>>>>
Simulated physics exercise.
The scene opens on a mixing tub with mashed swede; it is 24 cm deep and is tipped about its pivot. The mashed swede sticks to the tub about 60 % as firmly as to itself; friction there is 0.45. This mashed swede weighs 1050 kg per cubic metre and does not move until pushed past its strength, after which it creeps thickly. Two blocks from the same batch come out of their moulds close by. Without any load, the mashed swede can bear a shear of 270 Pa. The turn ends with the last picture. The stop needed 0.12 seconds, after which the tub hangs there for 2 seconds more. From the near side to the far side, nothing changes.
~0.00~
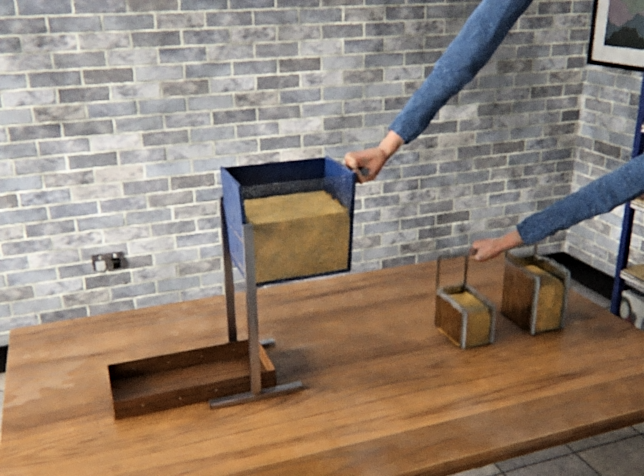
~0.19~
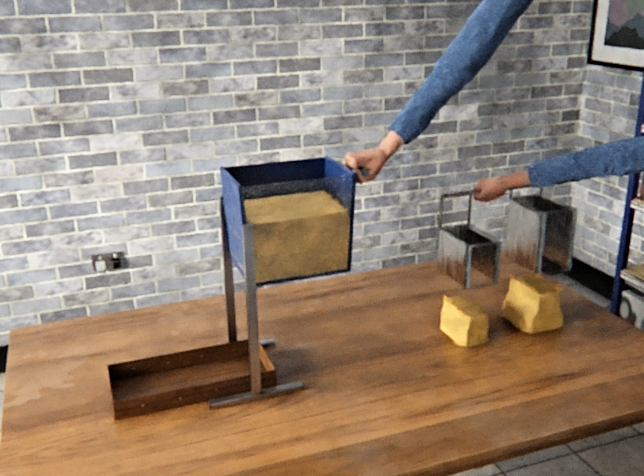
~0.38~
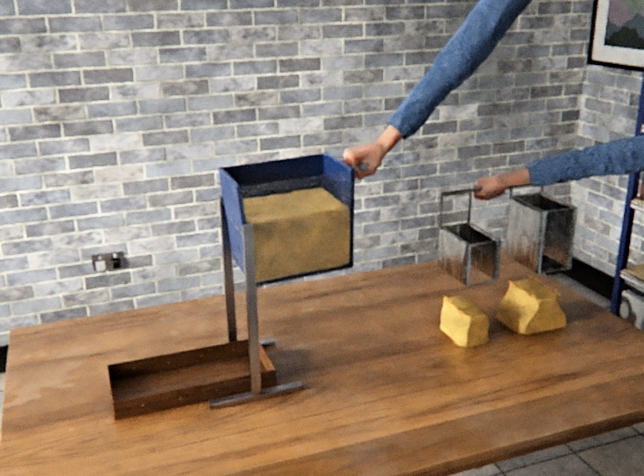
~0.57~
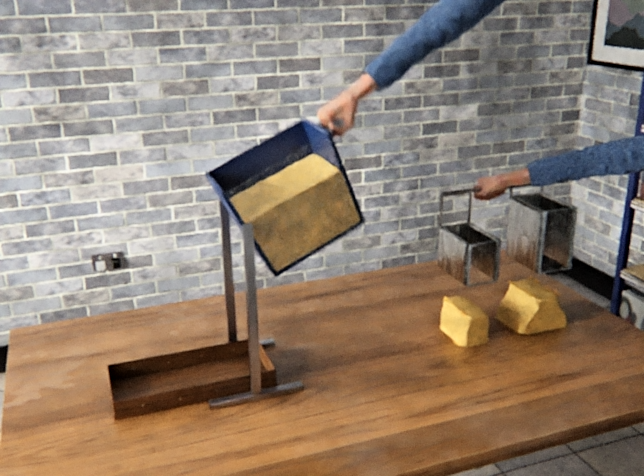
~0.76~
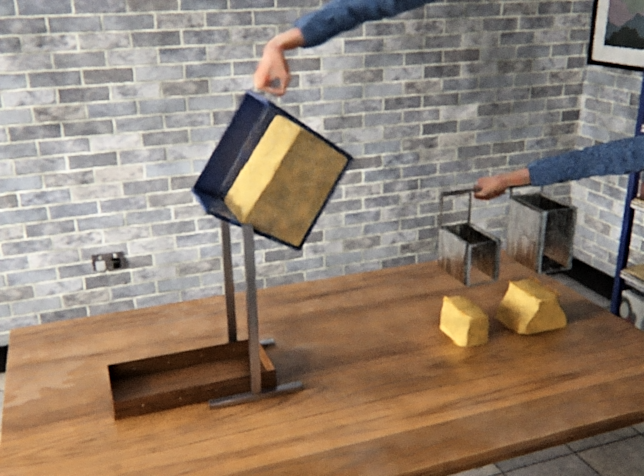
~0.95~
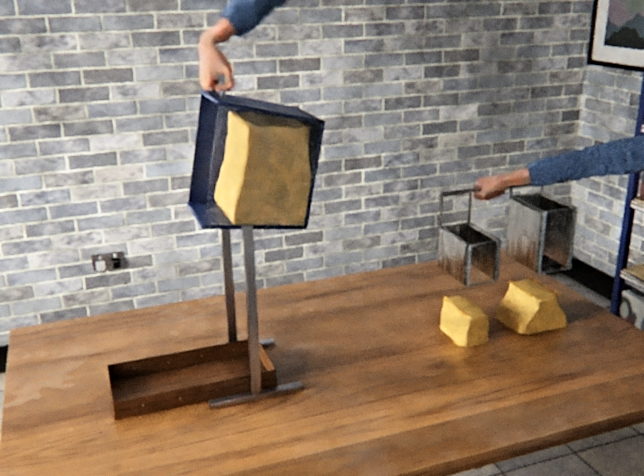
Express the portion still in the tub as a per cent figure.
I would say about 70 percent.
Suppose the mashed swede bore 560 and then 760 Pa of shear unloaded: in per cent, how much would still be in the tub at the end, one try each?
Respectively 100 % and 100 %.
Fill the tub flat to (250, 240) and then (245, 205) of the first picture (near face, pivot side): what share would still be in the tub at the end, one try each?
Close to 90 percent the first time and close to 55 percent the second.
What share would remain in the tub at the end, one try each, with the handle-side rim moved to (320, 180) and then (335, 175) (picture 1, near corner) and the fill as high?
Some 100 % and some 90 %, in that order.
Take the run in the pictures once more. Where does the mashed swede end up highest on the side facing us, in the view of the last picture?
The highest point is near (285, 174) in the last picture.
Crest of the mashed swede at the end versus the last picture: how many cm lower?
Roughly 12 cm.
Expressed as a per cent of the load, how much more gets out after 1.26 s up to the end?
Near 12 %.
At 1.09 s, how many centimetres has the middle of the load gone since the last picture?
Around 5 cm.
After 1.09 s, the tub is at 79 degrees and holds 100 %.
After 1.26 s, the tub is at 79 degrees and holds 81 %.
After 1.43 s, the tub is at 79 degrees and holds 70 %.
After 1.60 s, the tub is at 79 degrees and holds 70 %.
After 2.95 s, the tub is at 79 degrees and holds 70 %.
<<<<
AIM OF THE EXERCISE | Using the data above, write out every line exactly, leaving the images behind.

RESULT OF THIS EXERCISE |
Simulated physics exercise.
The scene opens on a mixing tub with mashed swede; it is 24 cm deep and is tipped about its pivot. The mashed swede sticks to the tub about 60 % as firmly as to itself; friction there is 0.45. This mashed swede weighs 1050 kg per cubic metre and does not move until pushed past its strength, after which it creeps thickly. Two blocks from the same batch come out of their moulds close by. Without any load, the mashed swede can bear a shear of 270 Pa. The turn ends with the last picture. The stop needed 0.12 seconds, after which the tub hangs there for 2 seconds more. From the near side to the far side, nothing changes.
~0.00~
~0.19~
~0.38~
~0.57~
~0.76~
~0.95~
Express the portion still in the tub as a per cent figure.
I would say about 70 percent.
Suppose the mashed swede bore 560 and then 760 Pa of shear unloaded: in per cent, how much would still be in the tub at the end, one try each?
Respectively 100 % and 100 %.
Fill the tub flat to (250, 240) and then (245, 205) of the first picture (near face, pivot side): what share would still be in the tub at the end, one try each?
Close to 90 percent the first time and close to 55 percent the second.
What share would remain in the tub at the end, one try each, with the handle-side rim moved to (320, 180) and then (335, 175) (picture 1, near corner) and the fill as high?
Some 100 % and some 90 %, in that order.
Take the run in the pictures once more. Where does the mashed swede end up highest on the side facing us, in the view of the last picture?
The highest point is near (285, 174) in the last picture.
Crest of the mashed swede at the end versus the last picture: how many cm lower?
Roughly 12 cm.
Expressed as a per cent of the load, how much more gets out after 1.26 s up to the end?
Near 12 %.
At 1.09 s, how many centimetres has the middle of the load gone since the last picture?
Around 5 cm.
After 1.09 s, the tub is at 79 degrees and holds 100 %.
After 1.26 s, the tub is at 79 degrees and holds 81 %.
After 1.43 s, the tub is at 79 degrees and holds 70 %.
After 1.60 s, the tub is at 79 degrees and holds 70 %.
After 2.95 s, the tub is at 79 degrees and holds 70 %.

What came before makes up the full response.